··· Recorded information
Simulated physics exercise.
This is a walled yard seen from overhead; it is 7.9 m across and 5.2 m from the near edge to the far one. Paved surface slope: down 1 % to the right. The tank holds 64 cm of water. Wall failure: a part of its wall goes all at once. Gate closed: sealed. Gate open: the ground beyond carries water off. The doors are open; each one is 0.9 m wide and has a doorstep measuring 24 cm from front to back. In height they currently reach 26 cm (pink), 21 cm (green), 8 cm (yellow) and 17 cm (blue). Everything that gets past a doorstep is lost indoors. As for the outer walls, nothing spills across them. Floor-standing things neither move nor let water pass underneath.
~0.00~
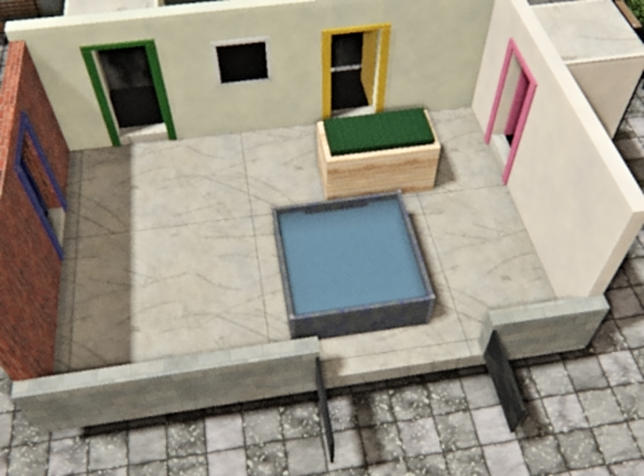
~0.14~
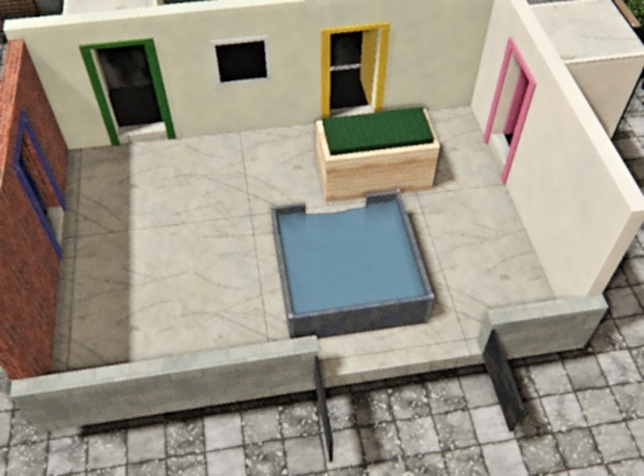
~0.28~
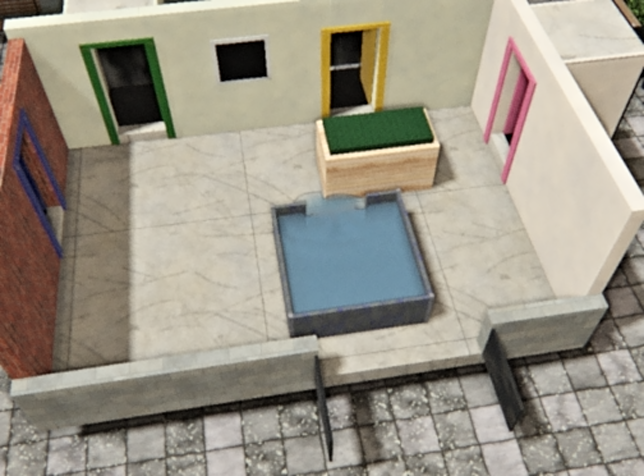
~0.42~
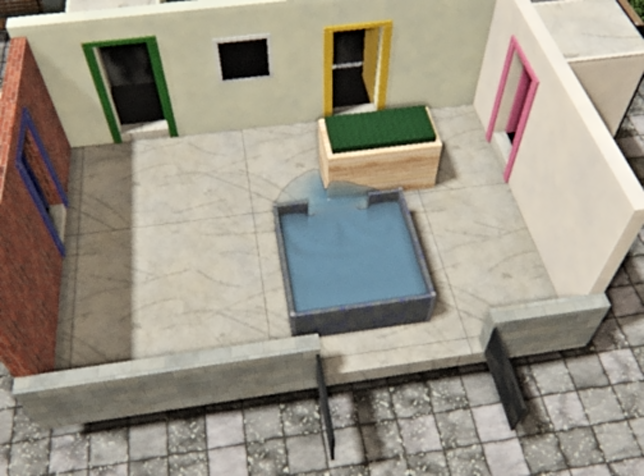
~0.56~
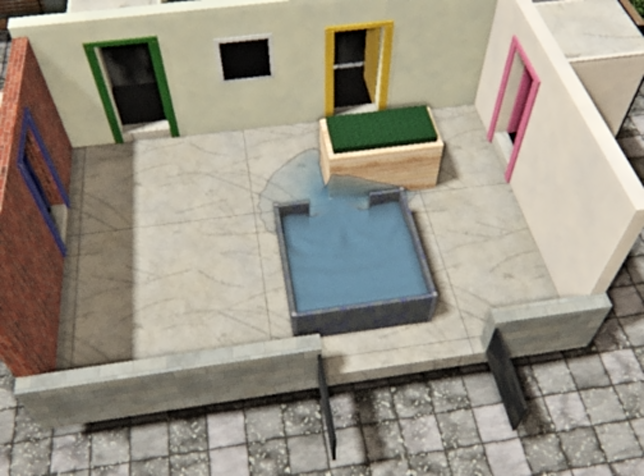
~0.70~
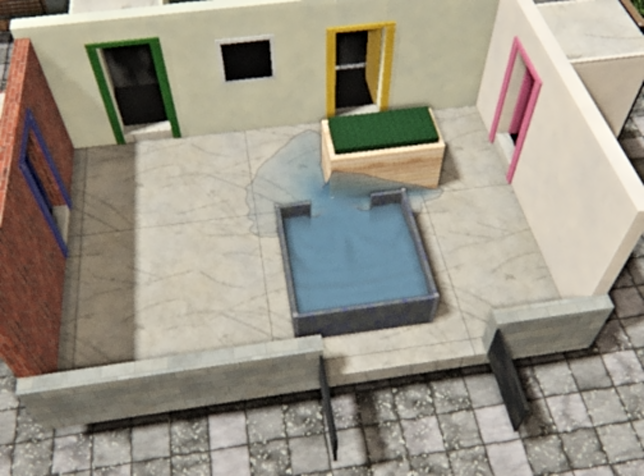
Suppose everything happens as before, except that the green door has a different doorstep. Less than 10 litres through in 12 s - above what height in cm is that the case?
Above about 9.5 cm.
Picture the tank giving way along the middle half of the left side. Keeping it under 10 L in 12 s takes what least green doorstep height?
I'd say close to 15 cm.
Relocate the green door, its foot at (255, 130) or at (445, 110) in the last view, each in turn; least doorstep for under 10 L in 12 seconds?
Minimums: About 19 cm and 9.5 cm.
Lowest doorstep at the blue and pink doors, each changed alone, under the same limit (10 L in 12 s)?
You'd want some 6.0 cm at blue and some 11.0 cm at pink.
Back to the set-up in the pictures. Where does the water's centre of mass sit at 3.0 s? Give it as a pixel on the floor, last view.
I'd say around (333, 232).
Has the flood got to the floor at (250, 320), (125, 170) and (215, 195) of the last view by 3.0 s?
Status: Clear / submerged / submerged.
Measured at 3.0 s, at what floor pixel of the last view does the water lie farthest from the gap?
Pixel close to (75, 154).
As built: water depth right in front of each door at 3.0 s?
Lab note, depth in cm: Pink 10; green 11; yellow 4; blue 1.
After 1.4 s water covers 25 % of the floor, deepest (50 cm) near (340, 211); it has not reached the green door.
After 3.0 s water covers 55 % of the floor, deepest (29 cm) near (350, 209); 11 cm at the green door, 0 litres in over its 21 cm doorstep.
After 12.0 s water covers 95 % of the floor, deepest (11 cm) near (554, 329); 5 cm at the green door, 0 litres in over its 21 cm doorstep.
At the green door as built, the water arrived by 1.8 s and peaked near 13 cm at 5.8 s.
Run again over the same 12 s with other heights there, 15 litres in over 8.5 cm, 2 litres over 11.5 cm. The limit of 10 litres is kept from about 9.5 cm up.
······
_Goal_: Except for the pictures, print the data above exactly.

_Exercise result_:
Simulated physics exercise.
This is a walled yard seen from overhead; it is 7.9 m across and 5.2 m from the near edge to the far one. Paved surface slope: down 1 % to the right. The tank holds 64 cm of water. Wall failure: a part of its wall goes all at once. Gate closed: sealed. Gate open: the ground beyond carries water off. The doors are open; each one is 0.9 m wide and has a doorstep measuring 24 cm from front to back. In height they currently reach 26 cm (pink), 21 cm (green), 8 cm (yellow) and 17 cm (blue). Everything that gets past a doorstep is lost indoors. As for the outer walls, nothing spills across them. Floor-standing things neither move nor let water pass underneath.
~0.00~
~0.14~
~0.28~
~0.42~
~0.56~
~0.70~
Suppose everything happens as before, except that the green door has a different doorstep. Less than 10 litres through in 12 s - above what height in cm is that the case?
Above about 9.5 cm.
Picture the tank giving way along the middle half of the left side. Keeping it under 10 L in 12 s takes what least green doorstep height?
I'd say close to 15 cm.
Relocate the green door, its foot at (255, 130) or at (445, 110) in the last view, each in turn; least doorstep for under 10 L in 12 seconds?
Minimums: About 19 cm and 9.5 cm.
Lowest doorstep at the blue and pink doors, each changed alone, under the same limit (10 L in 12 s)?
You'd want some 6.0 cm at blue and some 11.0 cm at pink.
Back to the set-up in the pictures. Where does the water's centre of mass sit at 3.0 s? Give it as a pixel on the floor, last view.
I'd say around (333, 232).
Has the flood got to the floor at (250, 320), (125, 170) and (215, 195) of the last view by 3.0 s?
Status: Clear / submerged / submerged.
Measured at 3.0 s, at what floor pixel of the last view does the water lie farthest from the gap?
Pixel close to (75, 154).
As built: water depth right in front of each door at 3.0 s?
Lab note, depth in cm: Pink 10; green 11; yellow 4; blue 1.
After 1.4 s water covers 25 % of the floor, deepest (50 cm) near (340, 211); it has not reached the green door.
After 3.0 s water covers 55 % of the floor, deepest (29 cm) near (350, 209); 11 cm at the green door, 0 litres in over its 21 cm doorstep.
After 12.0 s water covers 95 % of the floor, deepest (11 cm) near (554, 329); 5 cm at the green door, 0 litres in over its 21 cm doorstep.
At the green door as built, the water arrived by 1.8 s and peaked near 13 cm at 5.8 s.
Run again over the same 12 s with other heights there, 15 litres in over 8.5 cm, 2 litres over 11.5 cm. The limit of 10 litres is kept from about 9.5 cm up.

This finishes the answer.